-- Request --
Produce an exact copy of all the data below, dropping every image.

-- Record extracts --

/---

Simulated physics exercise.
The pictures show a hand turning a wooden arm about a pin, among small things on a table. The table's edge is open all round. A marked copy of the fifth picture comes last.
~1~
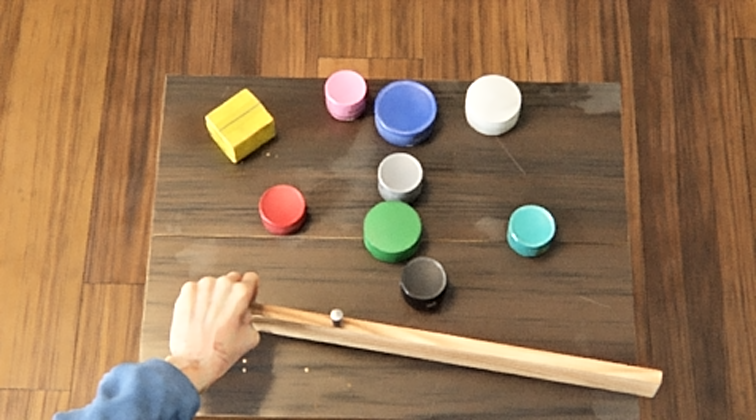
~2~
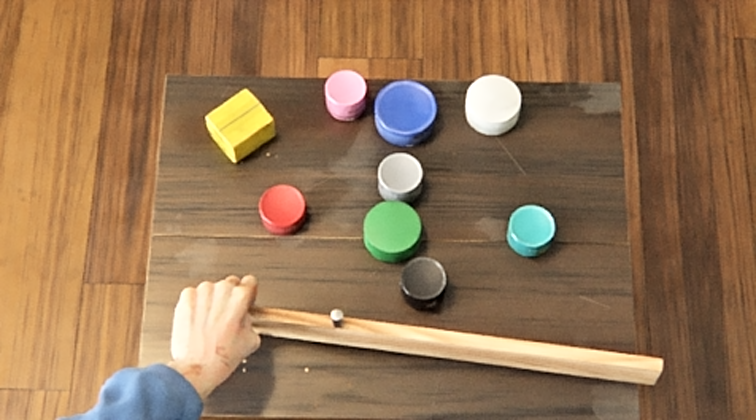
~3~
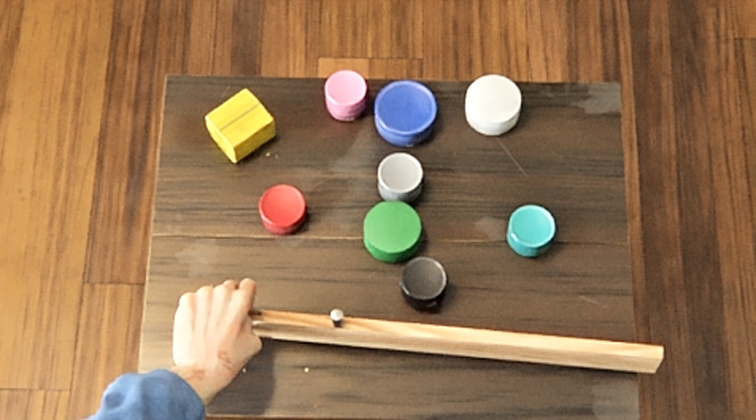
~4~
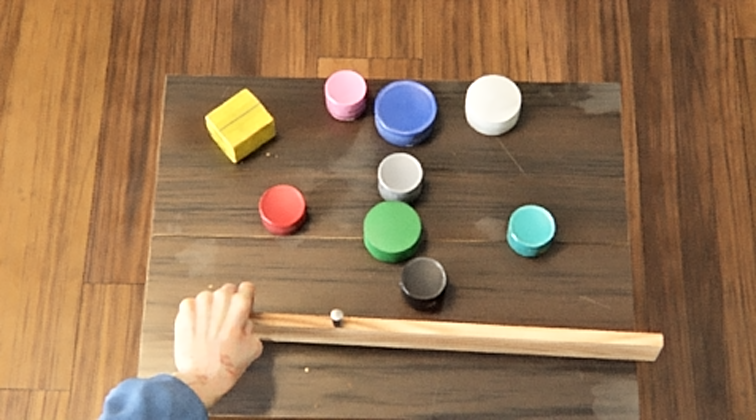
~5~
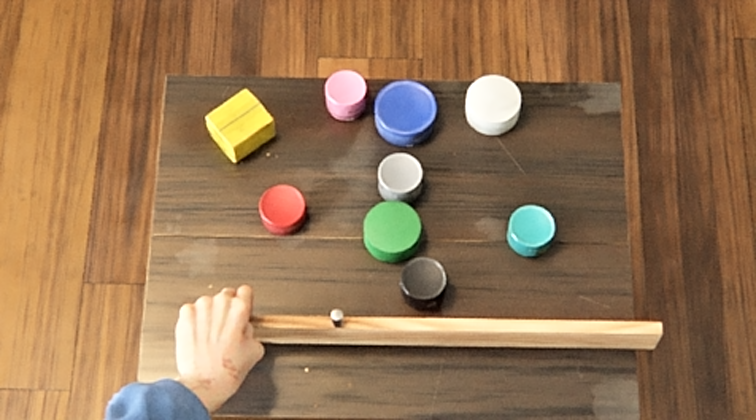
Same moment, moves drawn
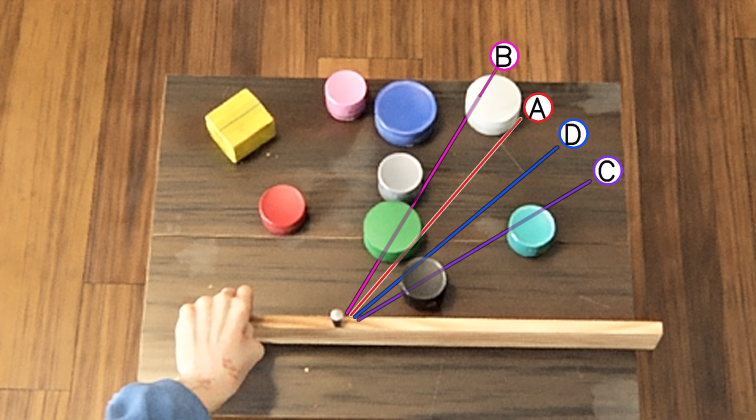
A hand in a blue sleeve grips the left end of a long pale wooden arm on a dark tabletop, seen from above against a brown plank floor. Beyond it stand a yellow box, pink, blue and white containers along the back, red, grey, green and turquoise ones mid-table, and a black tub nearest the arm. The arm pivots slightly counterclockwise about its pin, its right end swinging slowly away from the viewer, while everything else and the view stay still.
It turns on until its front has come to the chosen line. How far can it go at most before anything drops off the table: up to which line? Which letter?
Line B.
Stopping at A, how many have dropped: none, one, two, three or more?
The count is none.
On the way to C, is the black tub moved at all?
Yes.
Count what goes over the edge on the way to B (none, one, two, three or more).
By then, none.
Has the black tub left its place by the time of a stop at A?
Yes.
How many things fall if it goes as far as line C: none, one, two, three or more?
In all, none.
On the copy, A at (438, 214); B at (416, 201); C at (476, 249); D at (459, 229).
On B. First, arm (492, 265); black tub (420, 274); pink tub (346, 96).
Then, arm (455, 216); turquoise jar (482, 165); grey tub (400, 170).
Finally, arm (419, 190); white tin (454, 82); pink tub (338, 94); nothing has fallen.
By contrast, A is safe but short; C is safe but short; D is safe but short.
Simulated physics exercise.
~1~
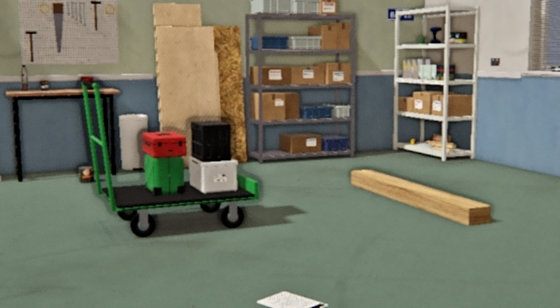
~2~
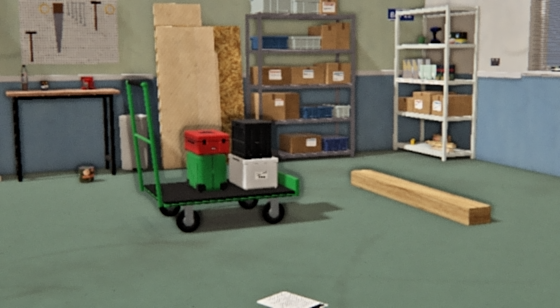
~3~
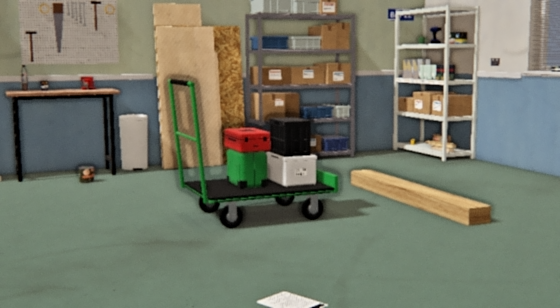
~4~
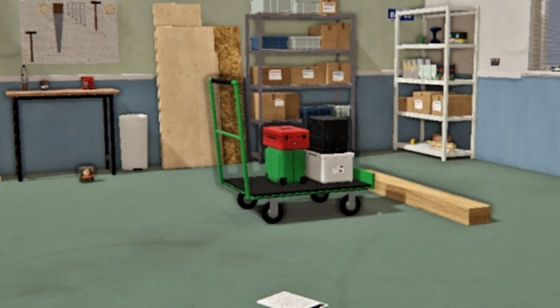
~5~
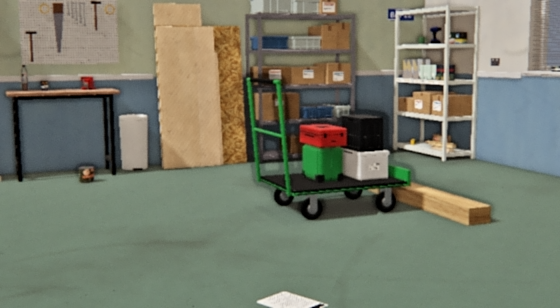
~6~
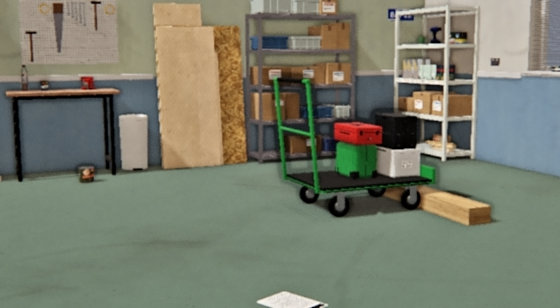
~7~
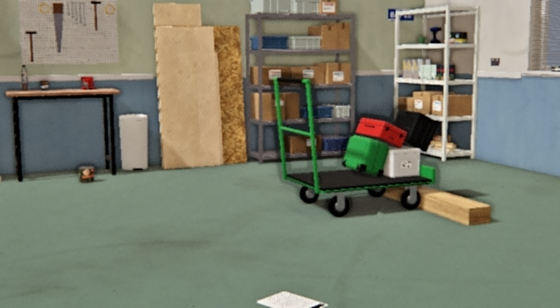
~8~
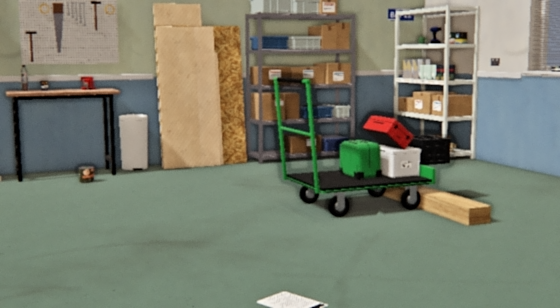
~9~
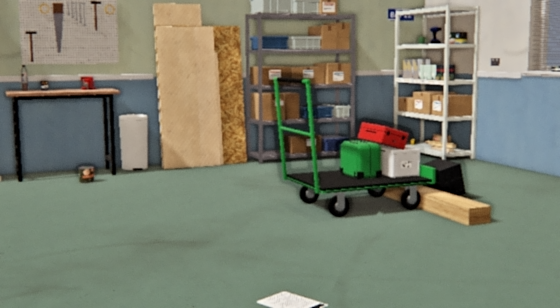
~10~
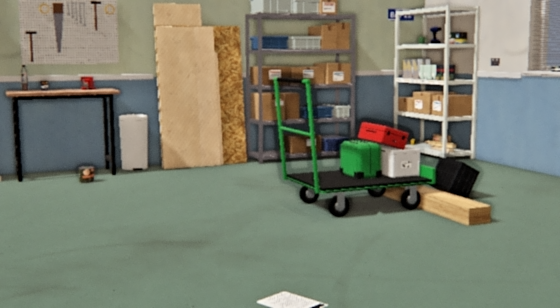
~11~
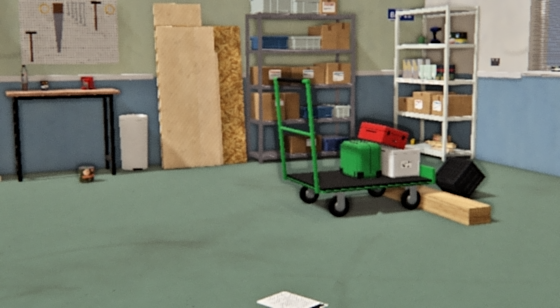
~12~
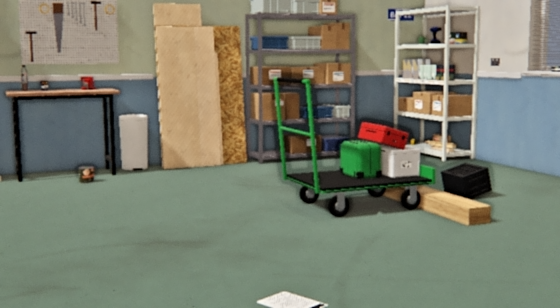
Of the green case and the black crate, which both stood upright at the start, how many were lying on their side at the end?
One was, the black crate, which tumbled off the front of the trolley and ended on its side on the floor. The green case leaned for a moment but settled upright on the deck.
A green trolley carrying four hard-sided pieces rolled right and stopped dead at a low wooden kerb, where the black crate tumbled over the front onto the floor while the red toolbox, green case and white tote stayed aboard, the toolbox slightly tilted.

\---

-- The reply --
Simulated physics exercise.
The pictures show a hand turning a wooden arm about a pin, among small things on a table. The table's edge is open all round. A marked copy of the fifth picture comes last.
~1~
~2~
~3~
~4~
~5~
Same moment, moves drawn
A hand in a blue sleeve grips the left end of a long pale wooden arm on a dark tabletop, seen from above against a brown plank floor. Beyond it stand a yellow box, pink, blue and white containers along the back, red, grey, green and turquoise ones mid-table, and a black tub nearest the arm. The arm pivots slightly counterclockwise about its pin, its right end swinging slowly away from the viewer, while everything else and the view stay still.
It turns on until its front has come to the chosen line. How far can it go at most before anything drops off the table: up to which line? Which letter?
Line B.
Stopping at A, how many have dropped: none, one, two, three or more?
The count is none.
On the way to C, is the black tub moved at all?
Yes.
Count what goes over the edge on the way to B (none, one, two, three or more).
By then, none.
Has the black tub left its place by the time of a stop at A?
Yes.
How many things fall if it goes as far as line C: none, one, two, three or more?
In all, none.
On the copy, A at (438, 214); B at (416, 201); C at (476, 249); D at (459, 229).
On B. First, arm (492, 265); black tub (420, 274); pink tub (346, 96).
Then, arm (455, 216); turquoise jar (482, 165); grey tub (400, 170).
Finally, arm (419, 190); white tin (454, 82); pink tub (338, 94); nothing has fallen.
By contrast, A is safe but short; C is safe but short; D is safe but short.
Simulated physics exercise.
~1~
~2~
~3~
~4~
~5~
~6~
~7~
~8~
~9~
~10~
~11~
~12~
Of the green case and the black crate, which both stood upright at the start, how many were lying on their side at the end?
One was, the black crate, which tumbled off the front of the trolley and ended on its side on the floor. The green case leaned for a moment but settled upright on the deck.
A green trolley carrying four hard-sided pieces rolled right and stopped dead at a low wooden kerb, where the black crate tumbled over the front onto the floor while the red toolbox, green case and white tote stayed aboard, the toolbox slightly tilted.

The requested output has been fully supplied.